◆ Exercise details ◆
Retype the records below word for word and omit any image.

◆ Records supplied ◆
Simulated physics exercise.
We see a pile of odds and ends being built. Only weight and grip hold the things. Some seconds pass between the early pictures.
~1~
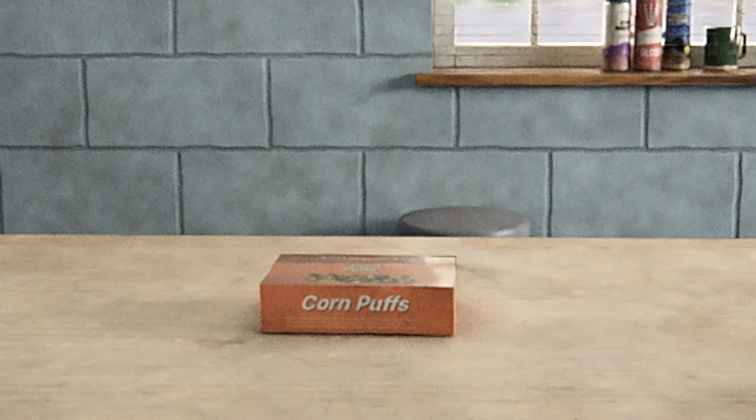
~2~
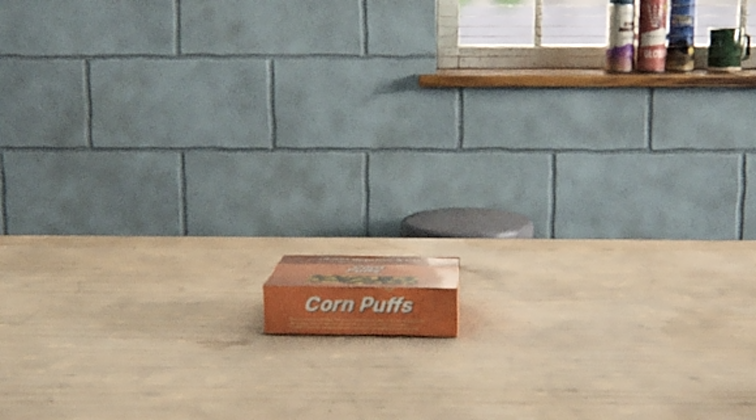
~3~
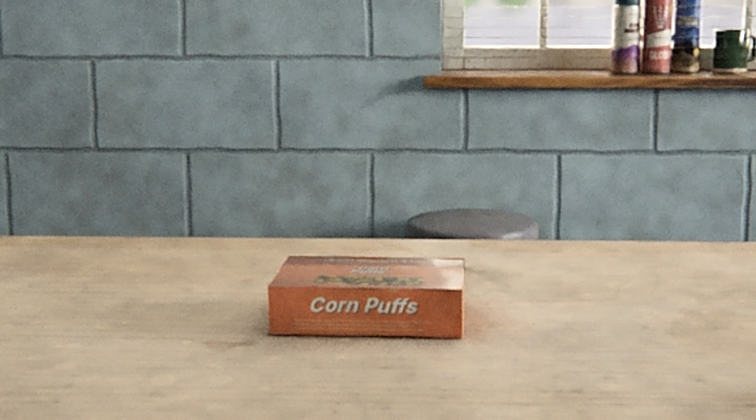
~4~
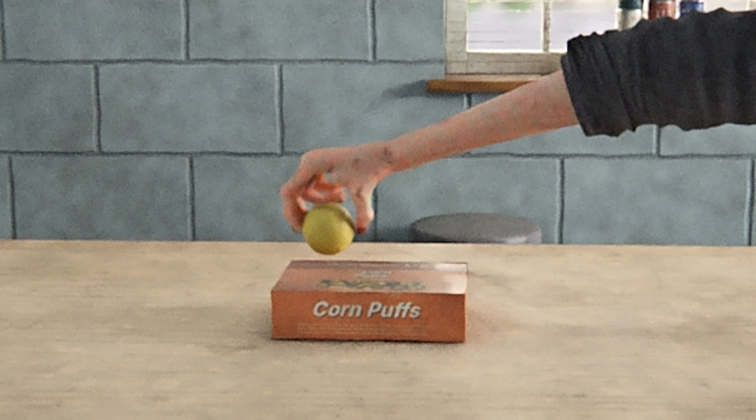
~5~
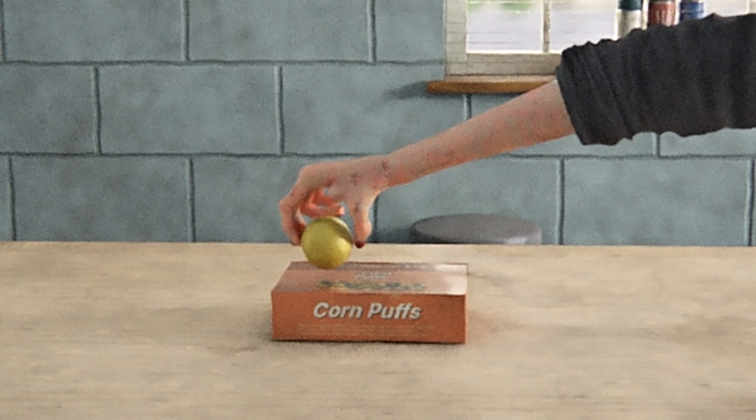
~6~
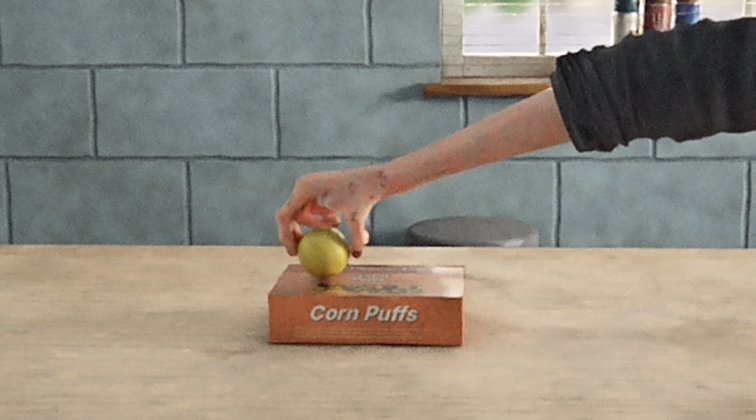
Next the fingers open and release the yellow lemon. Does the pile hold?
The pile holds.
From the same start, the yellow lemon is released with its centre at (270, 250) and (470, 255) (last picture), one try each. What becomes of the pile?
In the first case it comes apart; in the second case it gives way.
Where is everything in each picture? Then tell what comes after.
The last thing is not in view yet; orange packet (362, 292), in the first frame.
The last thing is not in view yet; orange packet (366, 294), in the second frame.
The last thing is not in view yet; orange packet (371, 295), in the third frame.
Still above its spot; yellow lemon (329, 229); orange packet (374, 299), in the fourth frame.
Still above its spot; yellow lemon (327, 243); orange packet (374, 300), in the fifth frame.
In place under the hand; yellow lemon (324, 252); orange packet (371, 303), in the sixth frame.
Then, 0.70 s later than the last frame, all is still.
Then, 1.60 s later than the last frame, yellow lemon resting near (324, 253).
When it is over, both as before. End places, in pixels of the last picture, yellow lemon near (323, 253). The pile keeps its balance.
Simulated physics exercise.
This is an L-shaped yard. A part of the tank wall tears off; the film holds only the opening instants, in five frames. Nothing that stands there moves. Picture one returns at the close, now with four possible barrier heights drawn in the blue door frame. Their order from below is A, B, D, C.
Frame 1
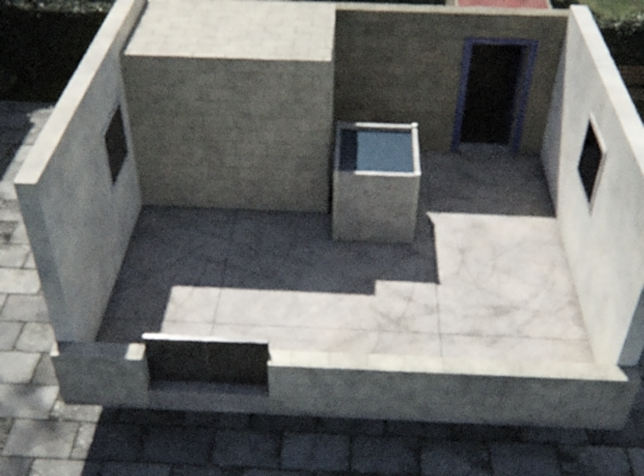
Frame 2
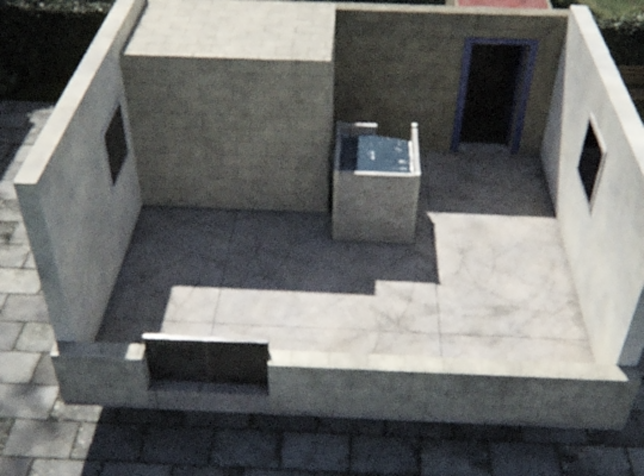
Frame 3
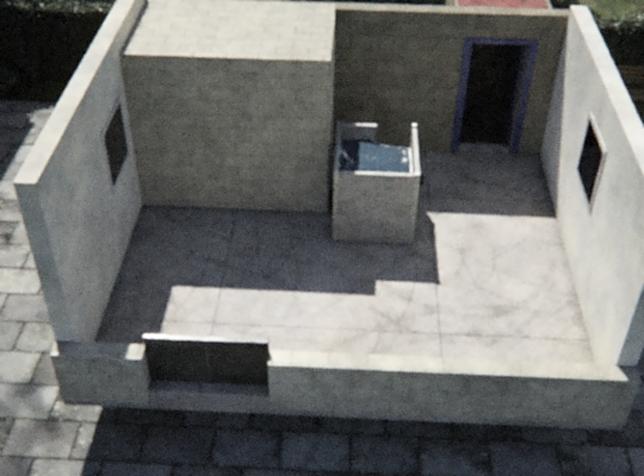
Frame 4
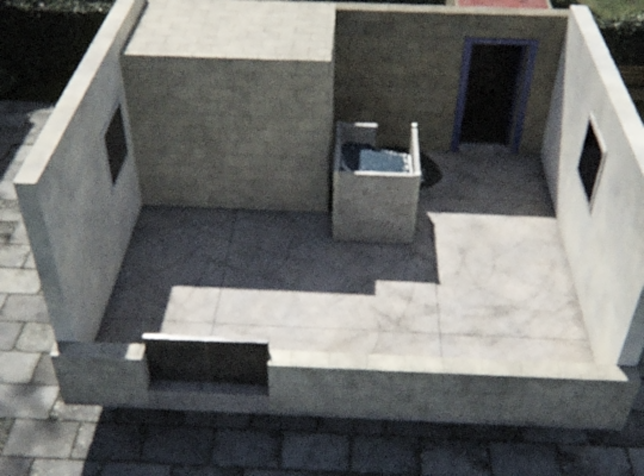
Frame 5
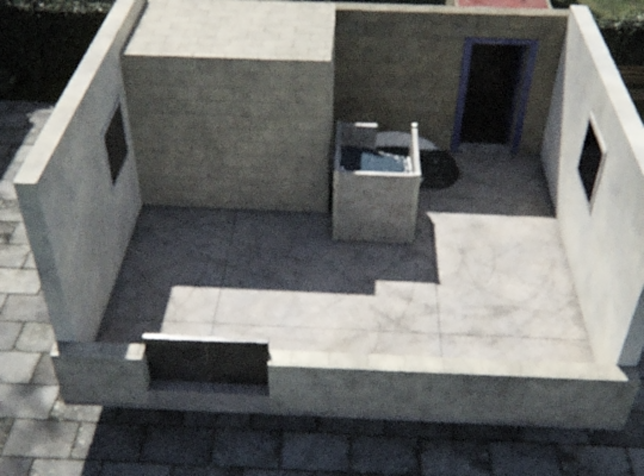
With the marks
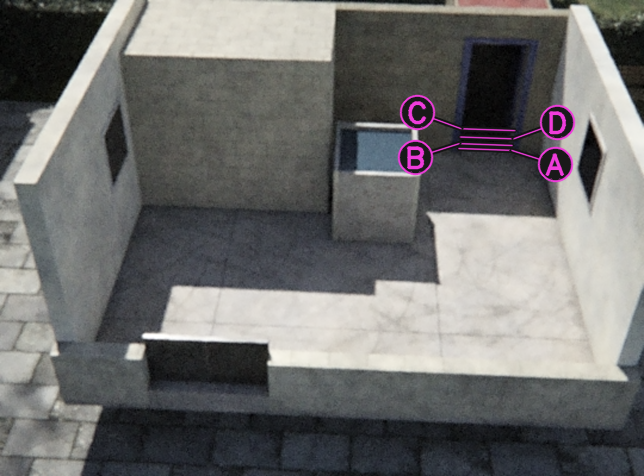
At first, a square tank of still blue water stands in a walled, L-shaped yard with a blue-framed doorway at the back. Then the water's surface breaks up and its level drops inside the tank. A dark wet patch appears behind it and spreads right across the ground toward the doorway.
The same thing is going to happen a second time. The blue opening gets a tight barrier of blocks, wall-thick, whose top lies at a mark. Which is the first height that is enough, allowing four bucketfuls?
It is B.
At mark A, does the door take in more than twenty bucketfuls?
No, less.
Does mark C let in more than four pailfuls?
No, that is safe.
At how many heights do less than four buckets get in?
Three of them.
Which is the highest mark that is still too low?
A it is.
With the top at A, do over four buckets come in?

◆ Response to the exercise ◆
Simulated physics exercise.
We see a pile of odds and ends being built. Only weight and grip hold the things. Some seconds pass between the early pictures.
~1~
~2~
~3~
~4~
~5~
~6~
Next the fingers open and release the yellow lemon. Does the pile hold?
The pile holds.
From the same start, the yellow lemon is released with its centre at (270, 250) and (470, 255) (last picture), one try each. What becomes of the pile?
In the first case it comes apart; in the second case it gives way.
Where is everything in each picture? Then tell what comes after.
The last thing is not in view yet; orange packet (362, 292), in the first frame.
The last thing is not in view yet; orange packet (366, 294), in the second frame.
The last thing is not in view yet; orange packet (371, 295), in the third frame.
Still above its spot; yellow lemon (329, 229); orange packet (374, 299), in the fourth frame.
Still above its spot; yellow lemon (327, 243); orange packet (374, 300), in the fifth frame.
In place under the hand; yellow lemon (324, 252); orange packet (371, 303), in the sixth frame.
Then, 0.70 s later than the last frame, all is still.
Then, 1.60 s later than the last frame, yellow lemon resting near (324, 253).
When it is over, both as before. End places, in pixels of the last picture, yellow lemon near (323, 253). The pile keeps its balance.
Simulated physics exercise.
This is an L-shaped yard. A part of the tank wall tears off; the film holds only the opening instants, in five frames. Nothing that stands there moves. Picture one returns at the close, now with four possible barrier heights drawn in the blue door frame. Their order from below is A, B, D, C.
Frame 1
Frame 2
Frame 3
Frame 4
Frame 5
With the marks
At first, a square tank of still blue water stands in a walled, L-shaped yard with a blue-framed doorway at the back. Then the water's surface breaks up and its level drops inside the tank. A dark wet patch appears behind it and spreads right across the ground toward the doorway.
The same thing is going to happen a second time. The blue opening gets a tight barrier of blocks, wall-thick, whose top lies at a mark. Which is the first height that is enough, allowing four bucketfuls?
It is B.
At mark A, does the door take in more than twenty bucketfuls?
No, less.
Does mark C let in more than four pailfuls?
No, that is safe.
At how many heights do less than four buckets get in?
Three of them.
Which is the highest mark that is still too low?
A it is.
With the top at A, do over four buckets come in?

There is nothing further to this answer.